- SHORT PROBLEM
Find the word "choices" in the records below. List each line containing it.

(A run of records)
▼

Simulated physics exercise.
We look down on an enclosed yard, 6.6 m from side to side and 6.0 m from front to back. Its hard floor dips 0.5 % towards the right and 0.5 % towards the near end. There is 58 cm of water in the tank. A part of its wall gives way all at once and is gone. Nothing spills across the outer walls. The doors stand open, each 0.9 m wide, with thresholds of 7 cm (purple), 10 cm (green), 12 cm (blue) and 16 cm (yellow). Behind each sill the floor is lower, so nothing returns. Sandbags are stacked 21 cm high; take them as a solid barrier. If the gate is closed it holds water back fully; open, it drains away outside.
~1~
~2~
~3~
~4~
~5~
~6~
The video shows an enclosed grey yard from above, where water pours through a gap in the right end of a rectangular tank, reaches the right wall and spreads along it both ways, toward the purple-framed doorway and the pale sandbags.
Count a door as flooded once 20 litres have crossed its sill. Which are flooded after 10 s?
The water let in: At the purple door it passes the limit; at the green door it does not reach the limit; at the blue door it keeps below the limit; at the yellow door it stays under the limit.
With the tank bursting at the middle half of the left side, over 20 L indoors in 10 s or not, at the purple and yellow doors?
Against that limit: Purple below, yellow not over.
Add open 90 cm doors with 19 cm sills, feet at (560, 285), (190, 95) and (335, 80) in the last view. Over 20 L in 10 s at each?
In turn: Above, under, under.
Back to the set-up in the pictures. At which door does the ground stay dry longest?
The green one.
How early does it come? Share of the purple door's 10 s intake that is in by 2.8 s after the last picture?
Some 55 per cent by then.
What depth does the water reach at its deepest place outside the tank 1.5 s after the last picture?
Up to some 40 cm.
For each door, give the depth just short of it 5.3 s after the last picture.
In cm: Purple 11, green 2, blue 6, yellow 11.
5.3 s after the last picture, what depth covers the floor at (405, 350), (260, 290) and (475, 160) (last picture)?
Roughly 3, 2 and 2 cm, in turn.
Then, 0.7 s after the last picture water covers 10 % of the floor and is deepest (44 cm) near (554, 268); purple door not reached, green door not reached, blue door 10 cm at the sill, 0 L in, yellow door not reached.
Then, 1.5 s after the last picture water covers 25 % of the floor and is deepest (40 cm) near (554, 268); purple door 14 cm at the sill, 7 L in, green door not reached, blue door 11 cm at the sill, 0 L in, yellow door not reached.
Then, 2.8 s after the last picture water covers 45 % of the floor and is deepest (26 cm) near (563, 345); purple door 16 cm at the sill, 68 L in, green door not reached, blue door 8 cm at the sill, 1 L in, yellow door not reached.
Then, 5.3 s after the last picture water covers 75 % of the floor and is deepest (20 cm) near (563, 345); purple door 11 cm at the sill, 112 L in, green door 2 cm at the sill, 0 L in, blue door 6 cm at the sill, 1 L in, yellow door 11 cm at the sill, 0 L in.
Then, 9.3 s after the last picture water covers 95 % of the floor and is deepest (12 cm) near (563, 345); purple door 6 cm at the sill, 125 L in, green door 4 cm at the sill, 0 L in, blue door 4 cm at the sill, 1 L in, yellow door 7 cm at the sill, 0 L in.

▲
▼

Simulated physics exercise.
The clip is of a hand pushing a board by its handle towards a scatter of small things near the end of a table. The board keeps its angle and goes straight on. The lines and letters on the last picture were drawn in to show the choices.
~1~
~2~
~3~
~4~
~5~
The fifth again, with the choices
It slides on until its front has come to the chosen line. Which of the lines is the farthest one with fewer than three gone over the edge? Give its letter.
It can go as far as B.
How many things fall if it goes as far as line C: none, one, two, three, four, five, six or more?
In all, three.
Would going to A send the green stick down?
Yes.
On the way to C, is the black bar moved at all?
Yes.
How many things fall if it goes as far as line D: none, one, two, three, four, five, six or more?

▲
▼

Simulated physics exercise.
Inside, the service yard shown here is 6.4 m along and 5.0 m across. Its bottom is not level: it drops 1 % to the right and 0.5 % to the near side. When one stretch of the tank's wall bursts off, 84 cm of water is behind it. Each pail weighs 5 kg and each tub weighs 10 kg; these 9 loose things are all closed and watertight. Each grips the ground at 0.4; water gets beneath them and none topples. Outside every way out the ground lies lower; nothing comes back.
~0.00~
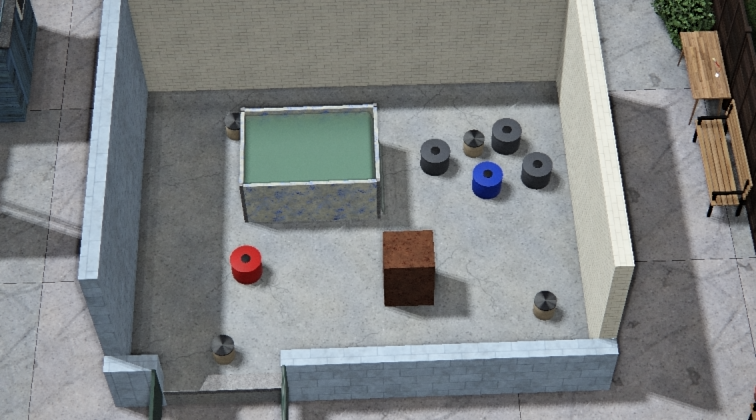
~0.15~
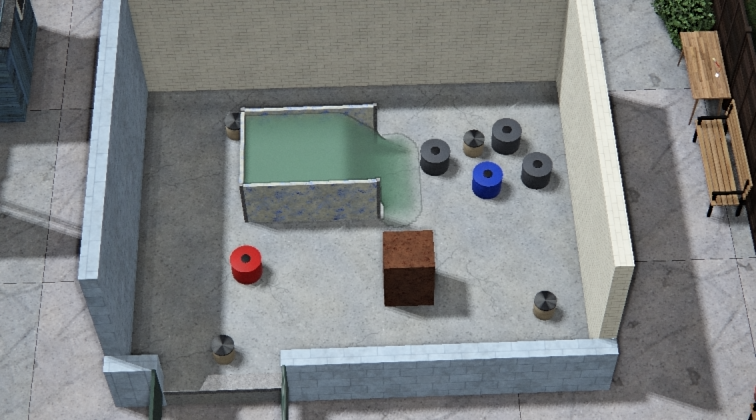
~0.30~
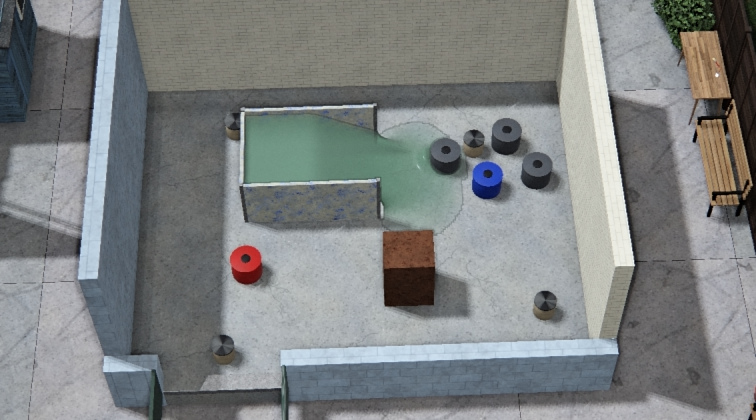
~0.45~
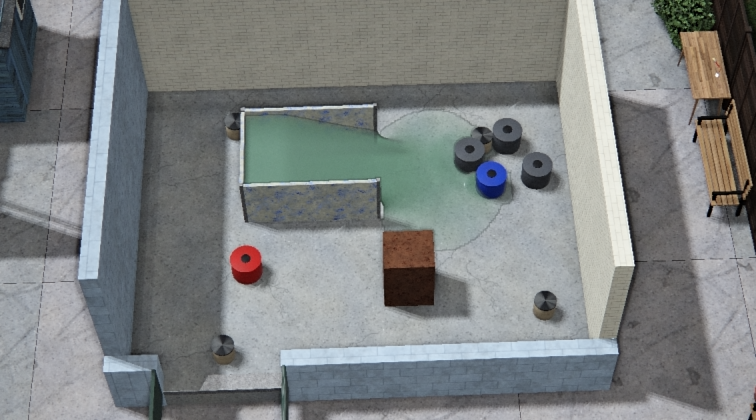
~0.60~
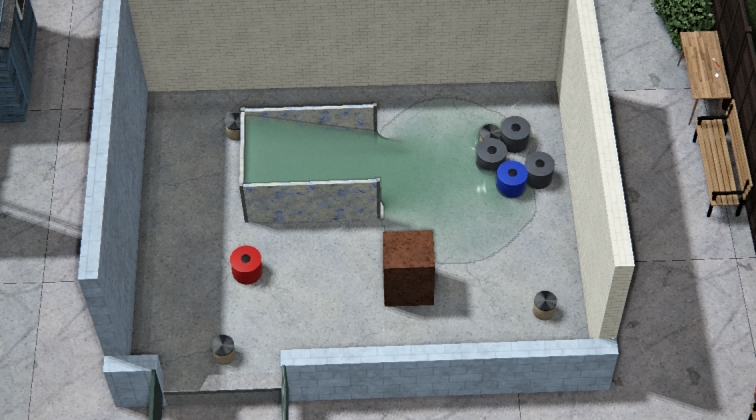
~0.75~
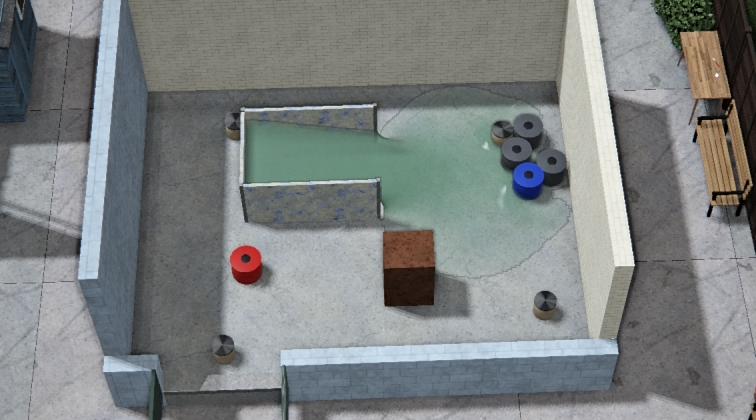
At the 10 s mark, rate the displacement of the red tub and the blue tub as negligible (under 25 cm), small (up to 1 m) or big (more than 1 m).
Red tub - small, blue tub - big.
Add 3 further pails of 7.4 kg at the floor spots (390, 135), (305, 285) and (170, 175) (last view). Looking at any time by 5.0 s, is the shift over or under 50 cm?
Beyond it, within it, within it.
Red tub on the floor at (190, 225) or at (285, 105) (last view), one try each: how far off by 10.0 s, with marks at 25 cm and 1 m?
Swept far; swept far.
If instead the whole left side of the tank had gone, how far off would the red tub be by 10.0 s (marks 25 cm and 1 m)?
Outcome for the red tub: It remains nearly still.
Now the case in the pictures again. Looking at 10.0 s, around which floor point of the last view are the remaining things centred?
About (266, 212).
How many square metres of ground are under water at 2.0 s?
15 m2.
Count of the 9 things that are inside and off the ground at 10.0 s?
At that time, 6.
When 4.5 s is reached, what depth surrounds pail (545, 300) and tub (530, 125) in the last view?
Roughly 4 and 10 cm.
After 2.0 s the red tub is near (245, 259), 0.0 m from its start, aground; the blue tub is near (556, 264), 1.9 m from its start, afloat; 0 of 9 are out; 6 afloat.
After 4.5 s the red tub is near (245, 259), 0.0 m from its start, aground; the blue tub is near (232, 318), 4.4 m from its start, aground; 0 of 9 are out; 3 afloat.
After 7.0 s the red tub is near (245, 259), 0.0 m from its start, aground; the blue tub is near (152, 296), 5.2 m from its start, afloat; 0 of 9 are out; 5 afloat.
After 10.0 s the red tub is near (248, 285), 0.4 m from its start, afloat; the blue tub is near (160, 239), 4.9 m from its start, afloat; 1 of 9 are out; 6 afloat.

▲

- WRITTEN SOLUTION
The clip is of a hand pushing a board by its handle towards a scatter of small things near the end of a table. The board keeps its angle and goes straight on. The lines and letters on the last picture were drawn in to show the choices.
The fifth again, with the choices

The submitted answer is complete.